** Data **
----------
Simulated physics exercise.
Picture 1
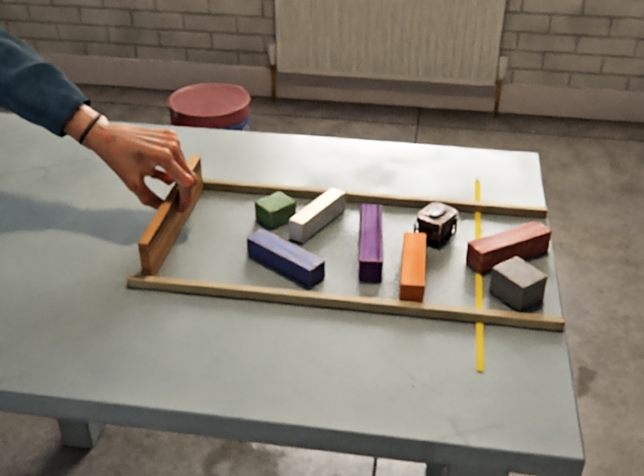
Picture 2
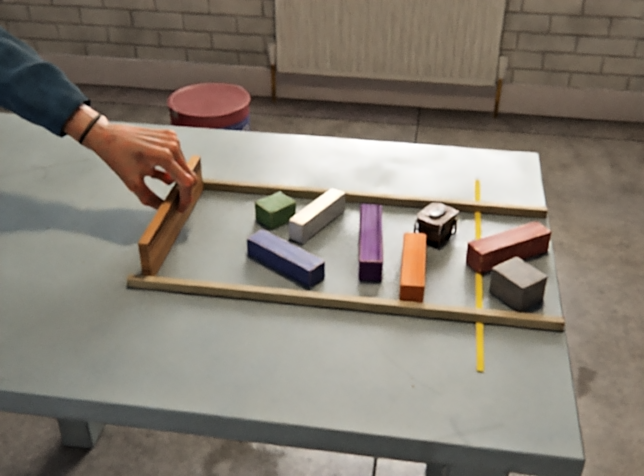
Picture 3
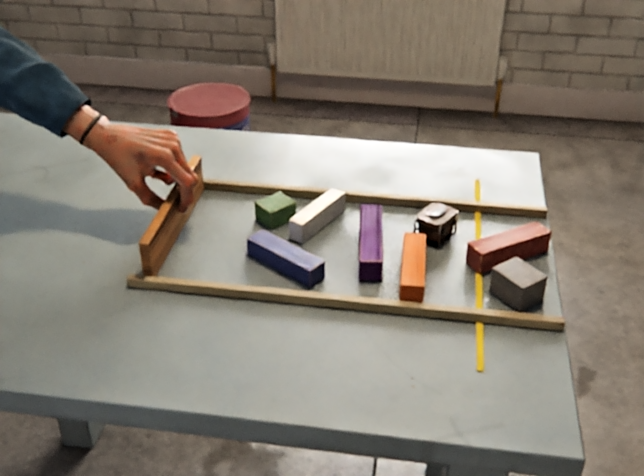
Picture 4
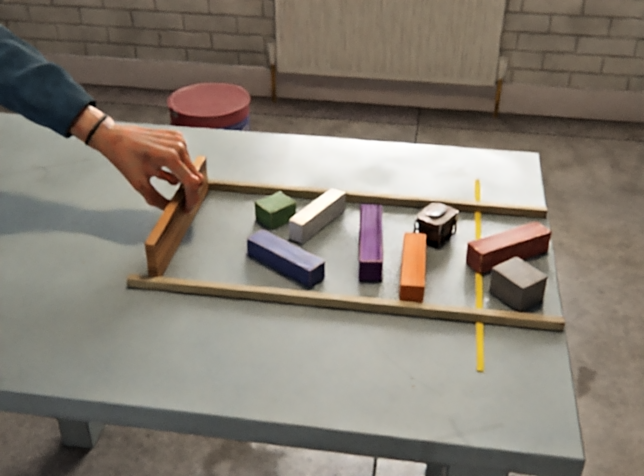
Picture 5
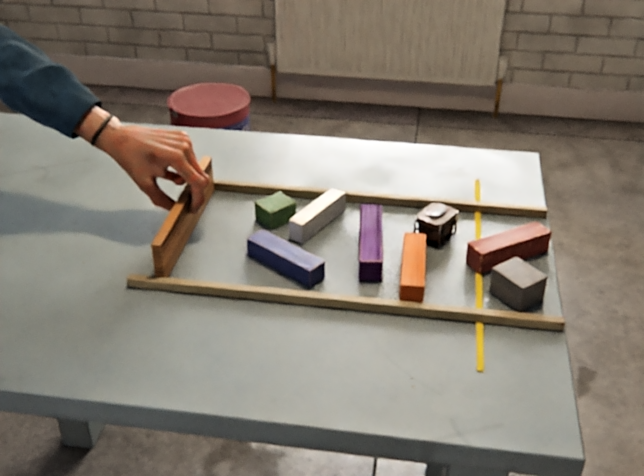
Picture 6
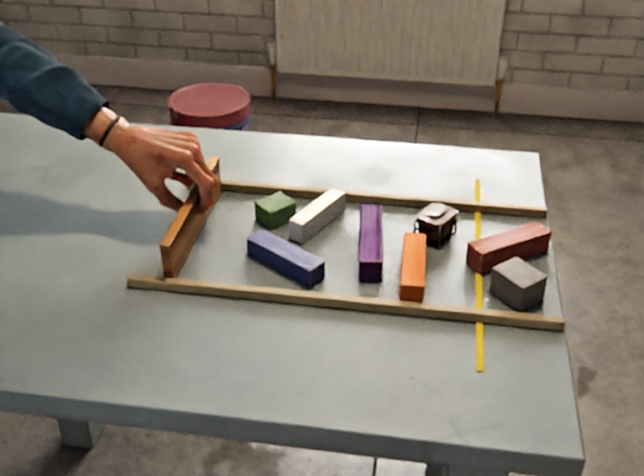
At first, a hand holds an upright wooden board at the left end of a railed track on a table, with colored blocks, sticks and a small brown object lying to the right. The hand then slides the board slightly rightward between the rails, without touching the pieces, which stay still.
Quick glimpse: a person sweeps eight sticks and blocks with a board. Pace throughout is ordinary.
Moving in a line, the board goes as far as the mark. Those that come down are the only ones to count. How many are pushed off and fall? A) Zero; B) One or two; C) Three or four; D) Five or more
The answer is C.
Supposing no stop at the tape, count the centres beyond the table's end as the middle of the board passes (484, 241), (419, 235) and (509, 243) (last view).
3, 0 and 5.
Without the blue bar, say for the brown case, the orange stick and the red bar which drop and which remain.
Final state: Brown case off, orange stick in place, red bar off.
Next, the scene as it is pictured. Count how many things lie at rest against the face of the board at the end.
The number is 2.
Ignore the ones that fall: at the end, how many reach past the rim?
I make it 1.
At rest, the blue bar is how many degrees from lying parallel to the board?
About 0 degrees.
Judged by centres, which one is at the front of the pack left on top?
The orange stick is it.
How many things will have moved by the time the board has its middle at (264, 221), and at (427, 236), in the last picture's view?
In order, the tallies are 2 and 8.
Early on, none off yet; grey block at rest near (518, 284); red bar at rest near (509, 247); brown case at rest near (436, 224).
Finally, the number that fall off is three or four; lost, brown case, red bar and grey block.
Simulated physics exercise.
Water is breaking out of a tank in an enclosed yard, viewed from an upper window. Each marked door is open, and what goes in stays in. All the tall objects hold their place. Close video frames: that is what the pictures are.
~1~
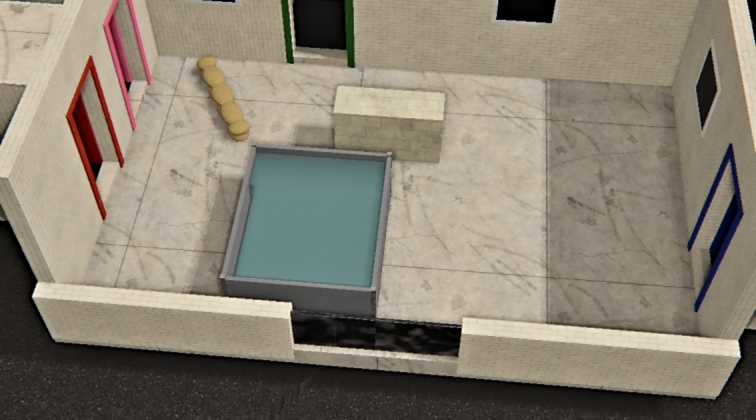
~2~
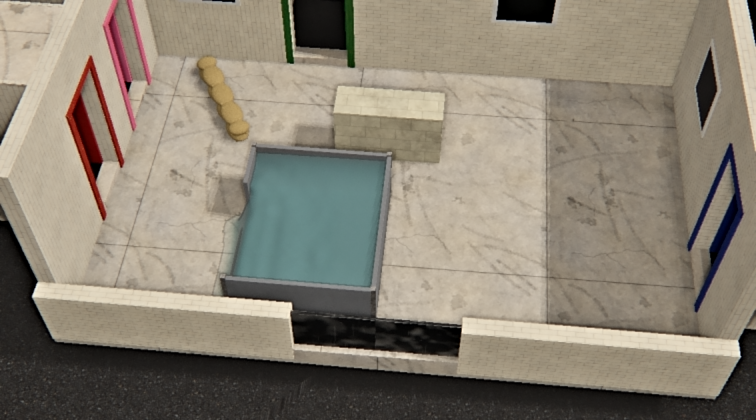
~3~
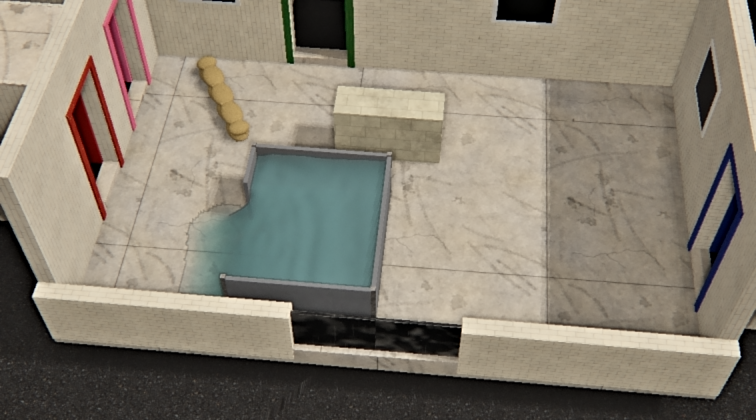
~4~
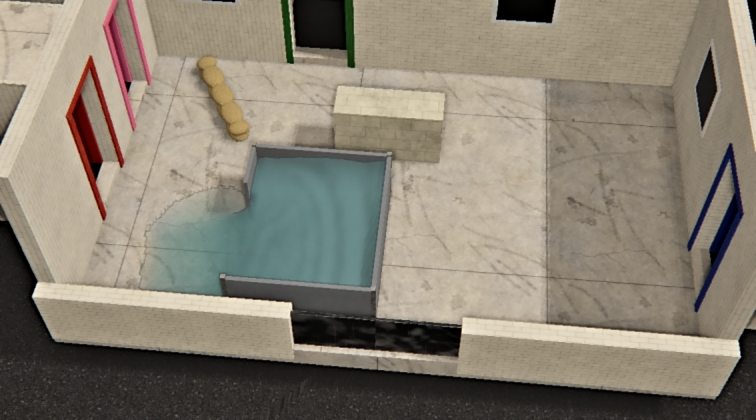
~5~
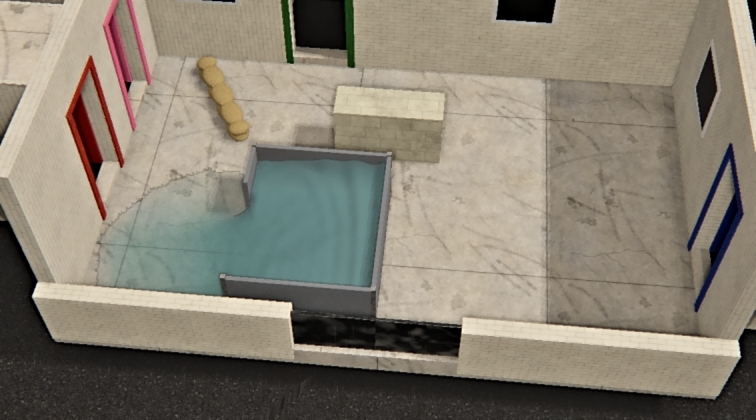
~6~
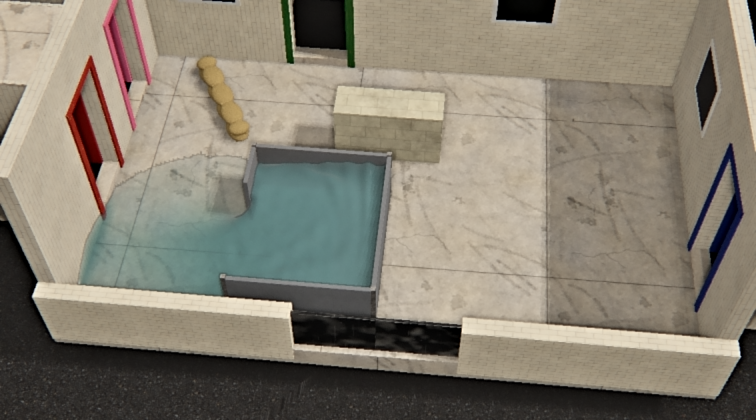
In the video, still water fills a gray-walled tank in an enclosed yard, then a gap opens on its left side and water pours out, spreading across the pale floor toward the red-framed doorway while the surrounding objects stay put.
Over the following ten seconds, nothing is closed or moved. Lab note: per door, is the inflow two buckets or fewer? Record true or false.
Red door false; blue door true; green door true; pink door false.
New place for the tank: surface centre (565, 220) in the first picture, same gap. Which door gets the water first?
Answer: The one in red.
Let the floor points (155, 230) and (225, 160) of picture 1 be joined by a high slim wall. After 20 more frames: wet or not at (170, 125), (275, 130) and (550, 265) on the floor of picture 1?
Results in order: Swamped / swamped / bone-dry.
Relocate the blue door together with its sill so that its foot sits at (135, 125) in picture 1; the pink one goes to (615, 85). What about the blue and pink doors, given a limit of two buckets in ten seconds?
Blue door overflows; pink door does not overflow.
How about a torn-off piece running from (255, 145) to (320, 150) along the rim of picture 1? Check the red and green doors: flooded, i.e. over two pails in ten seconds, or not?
The red door falls short and the green door tops the limit.
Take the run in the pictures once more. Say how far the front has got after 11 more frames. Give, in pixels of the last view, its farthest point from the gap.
Farthest reach: About (158, 58).
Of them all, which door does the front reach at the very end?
The blue one.
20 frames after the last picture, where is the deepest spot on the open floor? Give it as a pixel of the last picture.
Somewhere near (179, 60), I think.
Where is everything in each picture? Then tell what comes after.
The first picture shows still water in the tank at (310, 217).
In the second picture, the front is at a hidden place, out from the gap at (242, 254).
In the third picture, the front is at (208, 216), out from the gap at (242, 254).
In the fourth picture, the front is at (178, 207), out from the gap at (242, 256).
In the fifth picture, water pours out at (242, 256) and has run to (114, 229).
In the sixth picture, the front is at (112, 196), out from the gap at (242, 256).
A moment on, water covers 15 % of the floor; the red door over two buckets in, the blue door not reached, the green door not reached, the pink door wet at the sill, nothing in.
Next, water covers 20 % of the floor; the red door far over two buckets in, the blue door not reached, the green door not reached, the pink door wet at the sill, nothing in.
Then, water covers 35 % of the floor; the red door far over two buckets in, the blue door not reached, the green door wet at the sill, nothing in, the pink door under two buckets in.
Later, water covers 70 % of the floor; the red door far over two buckets in, the blue door not reached, the green door wet at the sill, nothing in, the pink door far over two buckets in.
In the end, water covers 95 % of the floor; the red door far over two buckets in, the blue door wet at the sill, nothing in, the green door wet at the sill, nothing in, the pink door far over two buckets in.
----------
** Problem to work on **
Output a faithful copy of the data, with each picture left out.

** Solution to this problem **
Simulated physics exercise.
Picture 1
Picture 2
Picture 3
Picture 4
Picture 5
Picture 6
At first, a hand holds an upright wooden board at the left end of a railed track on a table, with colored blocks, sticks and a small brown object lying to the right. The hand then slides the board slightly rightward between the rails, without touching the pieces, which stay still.
Quick glimpse: a person sweeps eight sticks and blocks with a board. Pace throughout is ordinary.
Moving in a line, the board goes as far as the mark. Those that come down are the only ones to count. How many are pushed off and fall? A) Zero; B) One or two; C) Three or four; D) Five or more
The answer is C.
Supposing no stop at the tape, count the centres beyond the table's end as the middle of the board passes (484, 241), (419, 235) and (509, 243) (last view).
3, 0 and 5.
Without the blue bar, say for the brown case, the orange stick and the red bar which drop and which remain.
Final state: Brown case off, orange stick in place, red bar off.
Next, the scene as it is pictured. Count how many things lie at rest against the face of the board at the end.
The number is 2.
Ignore the ones that fall: at the end, how many reach past the rim?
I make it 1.
At rest, the blue bar is how many degrees from lying parallel to the board?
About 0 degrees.
Judged by centres, which one is at the front of the pack left on top?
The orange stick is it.
How many things will have moved by the time the board has its middle at (264, 221), and at (427, 236), in the last picture's view?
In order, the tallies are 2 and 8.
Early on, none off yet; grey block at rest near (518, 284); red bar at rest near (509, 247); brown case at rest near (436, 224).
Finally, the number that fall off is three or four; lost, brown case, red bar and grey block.
Simulated physics exercise.
Water is breaking out of a tank in an enclosed yard, viewed from an upper window. Each marked door is open, and what goes in stays in. All the tall objects hold their place. Close video frames: that is what the pictures are.
~1~
~2~
~3~
~4~
~5~
~6~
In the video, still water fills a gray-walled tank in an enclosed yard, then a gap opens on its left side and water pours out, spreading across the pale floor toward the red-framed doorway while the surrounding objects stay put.
Over the following ten seconds, nothing is closed or moved. Lab note: per door, is the inflow two buckets or fewer? Record true or false.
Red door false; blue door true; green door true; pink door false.
New place for the tank: surface centre (565, 220) in the first picture, same gap. Which door gets the water first?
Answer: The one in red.
Let the floor points (155, 230) and (225, 160) of picture 1 be joined by a high slim wall. After 20 more frames: wet or not at (170, 125), (275, 130) and (550, 265) on the floor of picture 1?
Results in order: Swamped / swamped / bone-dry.
Relocate the blue door together with its sill so that its foot sits at (135, 125) in picture 1; the pink one goes to (615, 85). What about the blue and pink doors, given a limit of two buckets in ten seconds?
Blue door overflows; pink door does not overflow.
How about a torn-off piece running from (255, 145) to (320, 150) along the rim of picture 1? Check the red and green doors: flooded, i.e. over two pails in ten seconds, or not?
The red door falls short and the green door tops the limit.
Take the run in the pictures once more. Say how far the front has got after 11 more frames. Give, in pixels of the last view, its farthest point from the gap.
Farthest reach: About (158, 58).
Of them all, which door does the front reach at the very end?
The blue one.
20 frames after the last picture, where is the deepest spot on the open floor? Give it as a pixel of the last picture.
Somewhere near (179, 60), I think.
Where is everything in each picture? Then tell what comes after.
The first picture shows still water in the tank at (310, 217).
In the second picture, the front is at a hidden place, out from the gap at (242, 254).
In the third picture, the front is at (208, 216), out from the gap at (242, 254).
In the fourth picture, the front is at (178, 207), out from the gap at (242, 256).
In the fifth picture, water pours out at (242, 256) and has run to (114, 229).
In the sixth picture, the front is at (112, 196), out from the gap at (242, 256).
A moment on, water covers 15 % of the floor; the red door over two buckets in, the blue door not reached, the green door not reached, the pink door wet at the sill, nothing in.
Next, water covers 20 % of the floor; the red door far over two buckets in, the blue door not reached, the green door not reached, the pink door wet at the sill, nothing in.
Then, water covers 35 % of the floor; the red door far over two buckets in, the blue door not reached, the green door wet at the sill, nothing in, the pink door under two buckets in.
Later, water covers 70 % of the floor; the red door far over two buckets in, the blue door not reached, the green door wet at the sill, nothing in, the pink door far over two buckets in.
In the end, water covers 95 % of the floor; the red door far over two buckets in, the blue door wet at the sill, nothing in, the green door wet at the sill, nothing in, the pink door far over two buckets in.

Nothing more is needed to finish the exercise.